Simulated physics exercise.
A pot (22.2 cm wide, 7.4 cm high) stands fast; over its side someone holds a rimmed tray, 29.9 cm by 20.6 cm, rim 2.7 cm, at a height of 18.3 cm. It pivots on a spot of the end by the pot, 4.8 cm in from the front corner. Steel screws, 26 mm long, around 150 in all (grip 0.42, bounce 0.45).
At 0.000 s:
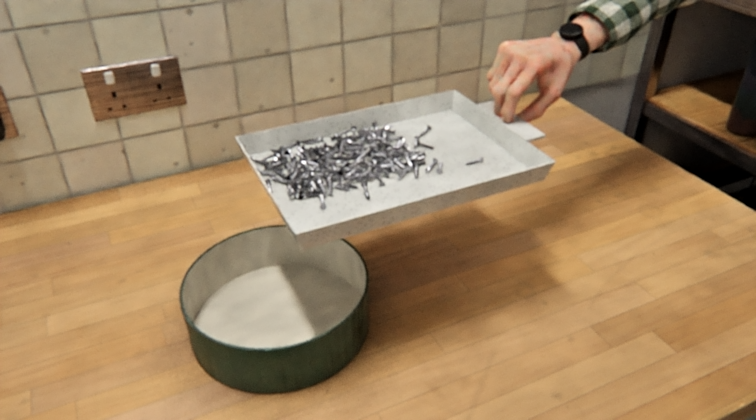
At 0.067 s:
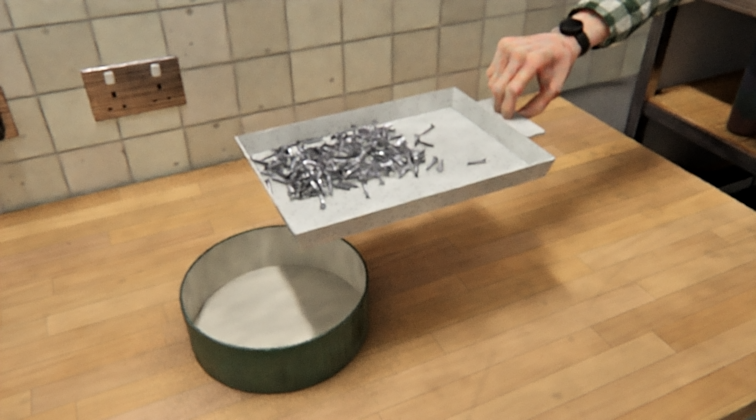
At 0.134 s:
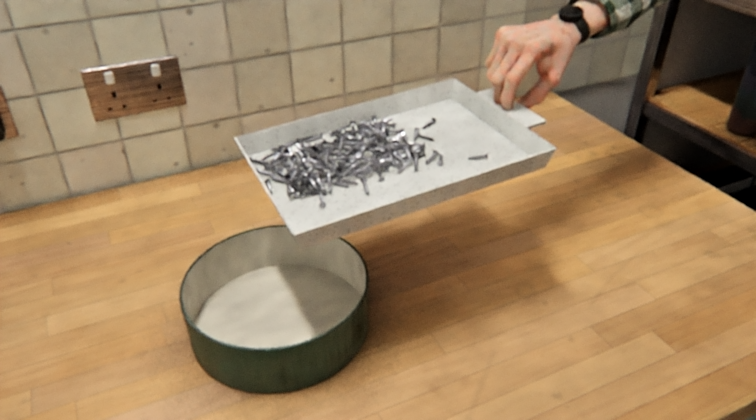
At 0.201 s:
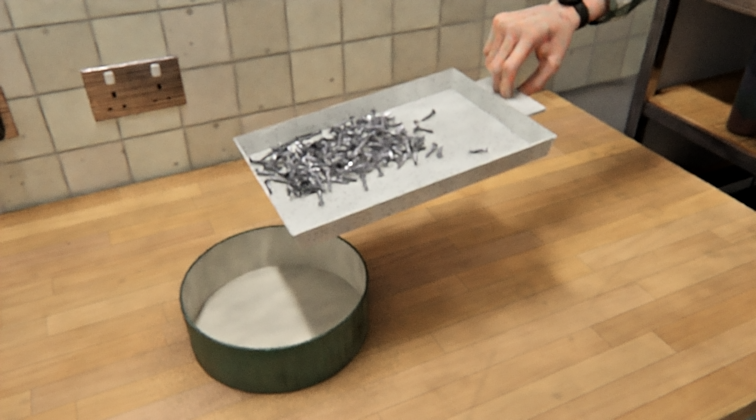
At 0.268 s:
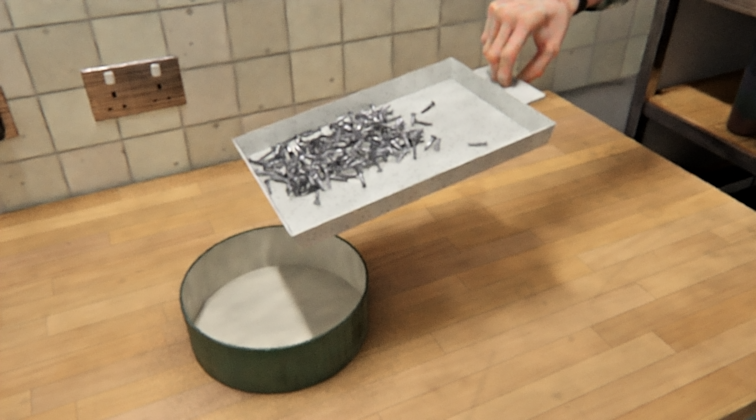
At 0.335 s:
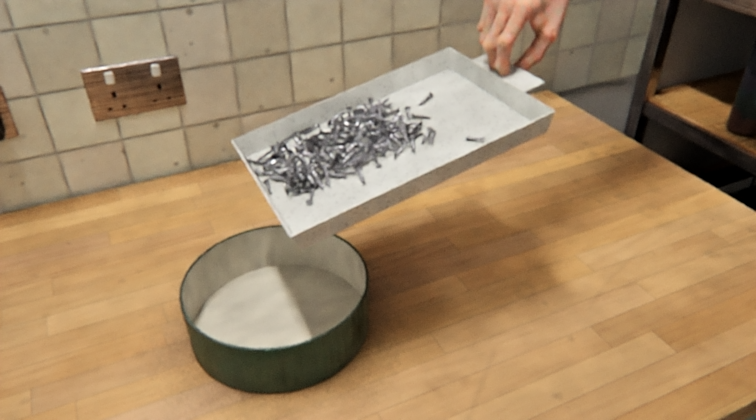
On a wooden worktop by a tiled wall, a hand at the right end of a rimmed metal tray raises that end, tilting the tray leftward above a green-sided round pot, while the heaped steel screws shift slightly left.
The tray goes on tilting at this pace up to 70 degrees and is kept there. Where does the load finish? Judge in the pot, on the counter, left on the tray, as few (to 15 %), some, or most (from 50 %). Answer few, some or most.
In the pot: Some; on the counter: Few; left on the tray: Most.
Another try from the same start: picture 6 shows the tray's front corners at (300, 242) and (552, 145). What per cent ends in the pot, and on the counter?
Pot 0, counter 5.
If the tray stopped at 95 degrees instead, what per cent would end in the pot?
Then about 85 per cent.
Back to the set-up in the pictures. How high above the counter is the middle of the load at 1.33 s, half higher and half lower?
Some 20 cm.
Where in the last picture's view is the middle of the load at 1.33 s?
Around (266, 167).
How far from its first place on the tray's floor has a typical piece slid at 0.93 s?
Roughly 5 cm.
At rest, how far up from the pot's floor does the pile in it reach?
Roughly 1.0 cm.
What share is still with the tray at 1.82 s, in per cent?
Some 95 per cent of the load.
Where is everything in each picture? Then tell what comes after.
Tray tilt 0 degrees, front corners at (300, 228) and (547, 160); middle of the pieces at (354, 158); pot at (275, 279), in the first picture.
Tray tilt 1 degrees, front corners at (299, 228) and (547, 157); middle of the pieces at (354, 157), in the second picture.
Tray tilt 3 degrees, front corners at (298, 228) and (548, 147), lowest corner left back; middle of the pieces at (354, 153), in the third picture.
Tray tilt 6 degrees, front corners at (297, 229) and (548, 135), lowest corner left back; middle of the pieces at (353, 149), in the fourth picture.
Tray tilt 9 degrees, front corners at (295, 229) and (547, 123), lowest corner left back; middle of the pieces at (352, 145), in the fifth picture.
Tray tilt 12 degrees, front corners at (294, 230) and (546, 111), lowest corner left back; middle of the pieces at (336, 144); pot at (275, 279). The tray's pace is about 45 degrees a second, in the sixth picture.
After 0.93 s, tilt 39 degrees; the tray holds 100 %, the pot 0 %.
Then, at 1.33 s, tilt 57 degrees; the tray holds 100 %, the pot 0 %.
After 1.82 s, tilt 70 degrees; the tray holds 95 %, the pot 5 %.
In the end, at 3.3 s, pot 25 %, counter 5 %, tray 75 %.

• The exercise:
Go through the listing above and write it out again exactly, dropping the pictures.

• Answer in full:
Simulated physics exercise.
A pot (22.2 cm wide, 7.4 cm high) stands fast; over its side someone holds a rimmed tray, 29.9 cm by 20.6 cm, rim 2.7 cm, at a height of 18.3 cm. It pivots on a spot of the end by the pot, 4.8 cm in from the front corner. Steel screws, 26 mm long, around 150 in all (grip 0.42, bounce 0.45).
At 0.000 s:
At 0.067 s:
At 0.134 s:
At 0.201 s:
At 0.268 s:
At 0.335 s:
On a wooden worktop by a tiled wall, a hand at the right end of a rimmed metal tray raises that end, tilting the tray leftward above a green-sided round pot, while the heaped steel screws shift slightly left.
The tray goes on tilting at this pace up to 70 degrees and is kept there. Where does the load finish? Judge in the pot, on the counter, left on the tray, as few (to 15 %), some, or most (from 50 %). Answer few, some or most.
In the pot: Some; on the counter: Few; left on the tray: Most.
Another try from the same start: picture 6 shows the tray's front corners at (300, 242) and (552, 145). What per cent ends in the pot, and on the counter?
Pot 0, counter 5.
If the tray stopped at 95 degrees instead, what per cent would end in the pot?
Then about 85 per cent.
Back to the set-up in the pictures. How high above the counter is the middle of the load at 1.33 s, half higher and half lower?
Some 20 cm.
Where in the last picture's view is the middle of the load at 1.33 s?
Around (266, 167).
How far from its first place on the tray's floor has a typical piece slid at 0.93 s?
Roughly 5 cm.
At rest, how far up from the pot's floor does the pile in it reach?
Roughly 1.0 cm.
What share is still with the tray at 1.82 s, in per cent?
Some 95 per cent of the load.
Where is everything in each picture? Then tell what comes after.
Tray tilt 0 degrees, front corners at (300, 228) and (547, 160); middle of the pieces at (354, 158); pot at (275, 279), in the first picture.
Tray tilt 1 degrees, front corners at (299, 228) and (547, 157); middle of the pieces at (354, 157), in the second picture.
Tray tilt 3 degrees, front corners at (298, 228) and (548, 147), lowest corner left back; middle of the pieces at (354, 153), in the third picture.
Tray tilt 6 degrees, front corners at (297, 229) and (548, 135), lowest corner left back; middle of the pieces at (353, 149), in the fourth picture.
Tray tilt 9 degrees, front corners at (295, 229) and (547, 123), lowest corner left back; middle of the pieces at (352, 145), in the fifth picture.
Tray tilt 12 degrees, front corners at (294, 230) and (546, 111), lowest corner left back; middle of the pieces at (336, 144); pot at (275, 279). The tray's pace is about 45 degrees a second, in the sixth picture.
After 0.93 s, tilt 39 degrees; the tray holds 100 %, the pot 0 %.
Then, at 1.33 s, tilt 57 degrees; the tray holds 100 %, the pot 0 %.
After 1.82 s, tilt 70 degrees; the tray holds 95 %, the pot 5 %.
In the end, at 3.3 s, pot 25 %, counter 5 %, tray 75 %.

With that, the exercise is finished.